**SHORT PROBLEM:** Repeat every line of the listing below exactly, minus the pictures.

**DATASET SECTION:**

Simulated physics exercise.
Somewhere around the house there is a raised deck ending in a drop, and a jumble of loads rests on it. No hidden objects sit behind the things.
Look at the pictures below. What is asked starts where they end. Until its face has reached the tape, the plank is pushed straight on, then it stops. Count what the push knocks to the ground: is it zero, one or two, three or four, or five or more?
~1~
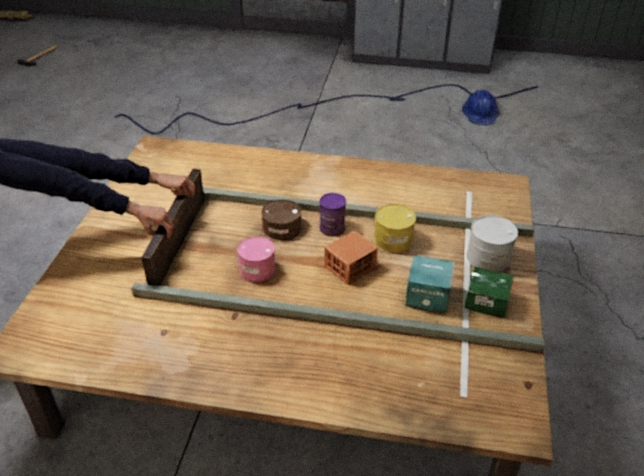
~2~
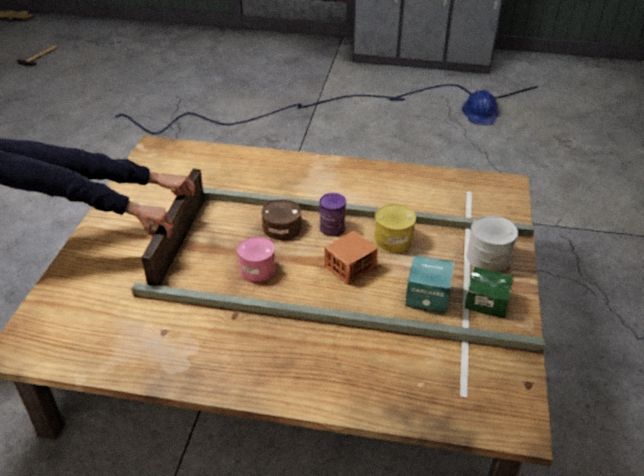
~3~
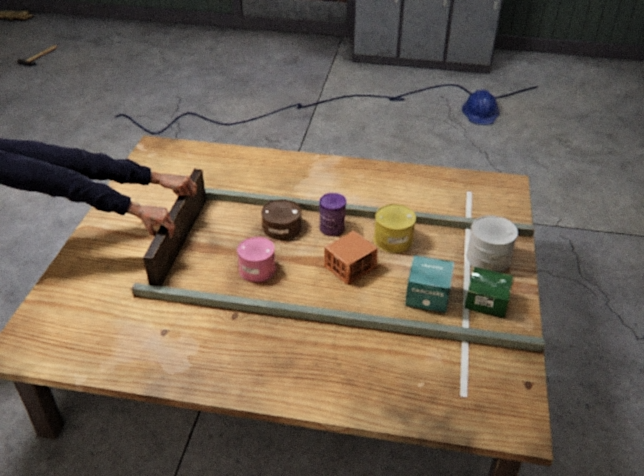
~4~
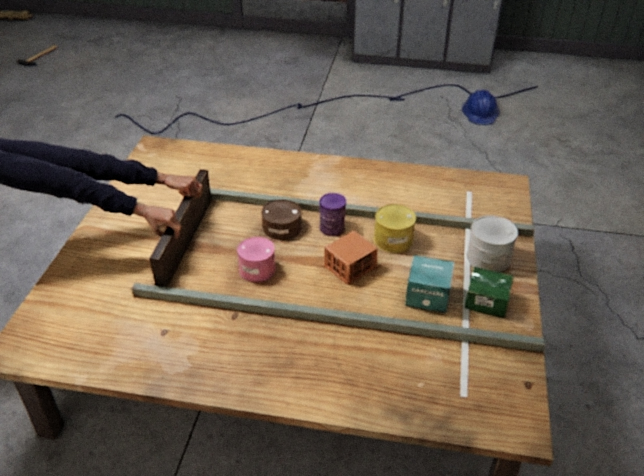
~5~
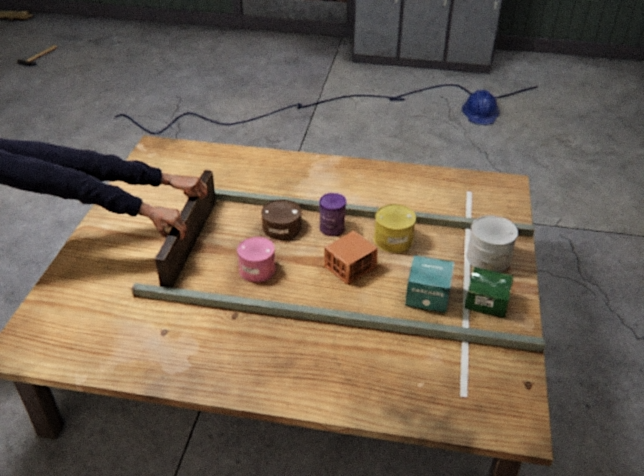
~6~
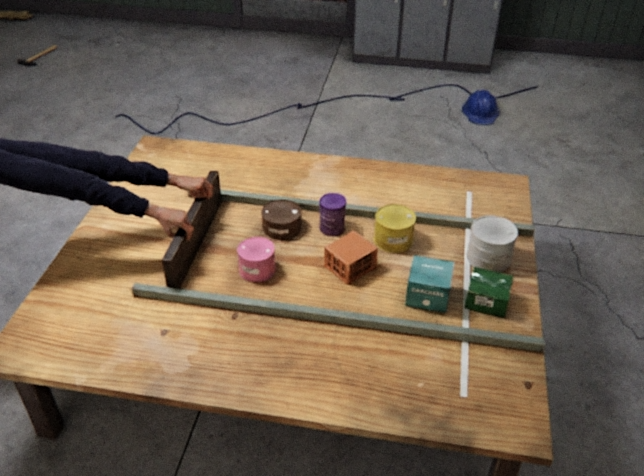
The drop will claim one or two of them.
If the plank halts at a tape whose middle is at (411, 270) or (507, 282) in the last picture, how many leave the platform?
In order, the counts are 0 and 5.
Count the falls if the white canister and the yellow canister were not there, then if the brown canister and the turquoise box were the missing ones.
That gives 1 in the first case, then 1 in the second.
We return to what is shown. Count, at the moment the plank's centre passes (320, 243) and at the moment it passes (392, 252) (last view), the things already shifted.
Counts: 5 and 8.
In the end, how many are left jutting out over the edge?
I get 2.
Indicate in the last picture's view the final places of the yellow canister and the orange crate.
Near (533, 258) and (506, 278).
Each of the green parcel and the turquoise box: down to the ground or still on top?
The green parcel comes off, the turquoise box stays put.
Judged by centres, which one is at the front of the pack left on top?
That's the yellow canister.
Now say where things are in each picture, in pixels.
The first picture shows white canister (491, 244); green parcel (489, 292); turquoise box (430, 284); plank (176, 226); tape (467, 277).
The second picture shows green parcel (489, 292); purple pail (333, 215).
The third picture shows turquoise box (430, 284); pink canister (257, 259).
The fourth picture shows white canister (491, 244); yellow canister (394, 228).
The fifth picture shows green parcel (489, 292); orange crate (351, 257).
The sixth picture shows white canister (491, 244); green parcel (489, 292); turquoise box (430, 284); plank (195, 228); tape (467, 277).
Early on, none off yet; white canister at rest near (491, 244); green parcel at rest near (489, 292); turquoise box at rest near (430, 284).
Finally, the number that fall off is one or two; lost, green parcel and white canister.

**RESPONSE:**
Simulated physics exercise.
Somewhere around the house there is a raised deck ending in a drop, and a jumble of loads rests on it. No hidden objects sit behind the things.
Look at the pictures below. What is asked starts where they end. Until its face has reached the tape, the plank is pushed straight on, then it stops. Count what the push knocks to the ground: is it zero, one or two, three or four, or five or more?
~1~
~2~
~3~
~4~
~5~
~6~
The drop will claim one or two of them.
If the plank halts at a tape whose middle is at (411, 270) or (507, 282) in the last picture, how many leave the platform?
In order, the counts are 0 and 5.
Count the falls if the white canister and the yellow canister were not there, then if the brown canister and the turquoise box were the missing ones.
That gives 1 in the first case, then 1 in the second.
We return to what is shown. Count, at the moment the plank's centre passes (320, 243) and at the moment it passes (392, 252) (last view), the things already shifted.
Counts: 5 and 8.
In the end, how many are left jutting out over the edge?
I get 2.
Indicate in the last picture's view the final places of the yellow canister and the orange crate.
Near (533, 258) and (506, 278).
Each of the green parcel and the turquoise box: down to the ground or still on top?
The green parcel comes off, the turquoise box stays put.
Judged by centres, which one is at the front of the pack left on top?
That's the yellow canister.
Now say where things are in each picture, in pixels.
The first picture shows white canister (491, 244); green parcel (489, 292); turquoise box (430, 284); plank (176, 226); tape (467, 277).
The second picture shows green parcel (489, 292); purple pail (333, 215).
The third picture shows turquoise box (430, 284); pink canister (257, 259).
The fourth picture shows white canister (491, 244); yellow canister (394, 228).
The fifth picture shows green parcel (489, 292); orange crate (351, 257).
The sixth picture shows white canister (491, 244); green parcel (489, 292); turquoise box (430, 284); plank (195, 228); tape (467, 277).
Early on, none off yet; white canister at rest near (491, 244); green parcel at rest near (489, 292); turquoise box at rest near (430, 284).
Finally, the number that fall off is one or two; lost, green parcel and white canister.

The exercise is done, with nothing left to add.